─── LISTED RECORDS ───

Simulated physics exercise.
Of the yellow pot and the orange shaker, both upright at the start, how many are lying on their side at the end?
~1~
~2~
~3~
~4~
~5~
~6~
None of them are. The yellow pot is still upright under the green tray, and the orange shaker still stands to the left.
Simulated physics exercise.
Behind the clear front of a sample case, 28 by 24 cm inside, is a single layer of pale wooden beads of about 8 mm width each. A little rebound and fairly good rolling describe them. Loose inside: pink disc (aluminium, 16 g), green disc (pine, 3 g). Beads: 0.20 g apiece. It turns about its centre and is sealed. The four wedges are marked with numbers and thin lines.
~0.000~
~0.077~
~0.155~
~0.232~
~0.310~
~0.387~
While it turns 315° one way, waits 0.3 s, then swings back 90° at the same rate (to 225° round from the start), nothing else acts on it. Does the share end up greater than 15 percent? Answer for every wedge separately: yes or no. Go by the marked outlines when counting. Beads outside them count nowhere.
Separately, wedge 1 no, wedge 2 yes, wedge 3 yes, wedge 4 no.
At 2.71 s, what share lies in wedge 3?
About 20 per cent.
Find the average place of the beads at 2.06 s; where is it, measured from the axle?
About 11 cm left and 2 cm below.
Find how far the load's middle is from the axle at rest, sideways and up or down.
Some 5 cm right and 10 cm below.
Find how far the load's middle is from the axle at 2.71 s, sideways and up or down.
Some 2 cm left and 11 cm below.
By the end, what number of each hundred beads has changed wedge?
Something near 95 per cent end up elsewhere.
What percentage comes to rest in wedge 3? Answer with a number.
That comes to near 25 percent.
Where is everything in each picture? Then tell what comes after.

───

Could you transcribe the records in full, exactly?

IN RESPONSE.
Simulated physics exercise.
Of the yellow pot and the orange shaker, both upright at the start, how many are lying on their side at the end?
~1~
~2~
~3~
~4~
~5~
~6~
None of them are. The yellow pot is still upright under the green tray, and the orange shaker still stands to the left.
Simulated physics exercise.
Behind the clear front of a sample case, 28 by 24 cm inside, is a single layer of pale wooden beads of about 8 mm width each. A little rebound and fairly good rolling describe them. Loose inside: pink disc (aluminium, 16 g), green disc (pine, 3 g). Beads: 0.20 g apiece. It turns about its centre and is sealed. The four wedges are marked with numbers and thin lines.
~0.000~
~0.077~
~0.155~
~0.232~
~0.310~
~0.387~
While it turns 315° one way, waits 0.3 s, then swings back 90° at the same rate (to 225° round from the start), nothing else acts on it. Does the share end up greater than 15 percent? Answer for every wedge separately: yes or no. Go by the marked outlines when counting. Beads outside them count nowhere.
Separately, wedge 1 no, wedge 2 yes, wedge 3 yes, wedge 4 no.
At 2.71 s, what share lies in wedge 3?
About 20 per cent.
Find the average place of the beads at 2.06 s; where is it, measured from the axle?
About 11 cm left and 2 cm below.
Find how far the load's middle is from the axle at rest, sideways and up or down.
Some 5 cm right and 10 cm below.
Find how far the load's middle is from the axle at 2.71 s, sideways and up or down.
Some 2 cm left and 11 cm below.
By the end, what number of each hundred beads has changed wedge?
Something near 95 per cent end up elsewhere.
What percentage comes to rest in wedge 3? Answer with a number.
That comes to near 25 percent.
Where is everything in each picture? Then tell what comes after.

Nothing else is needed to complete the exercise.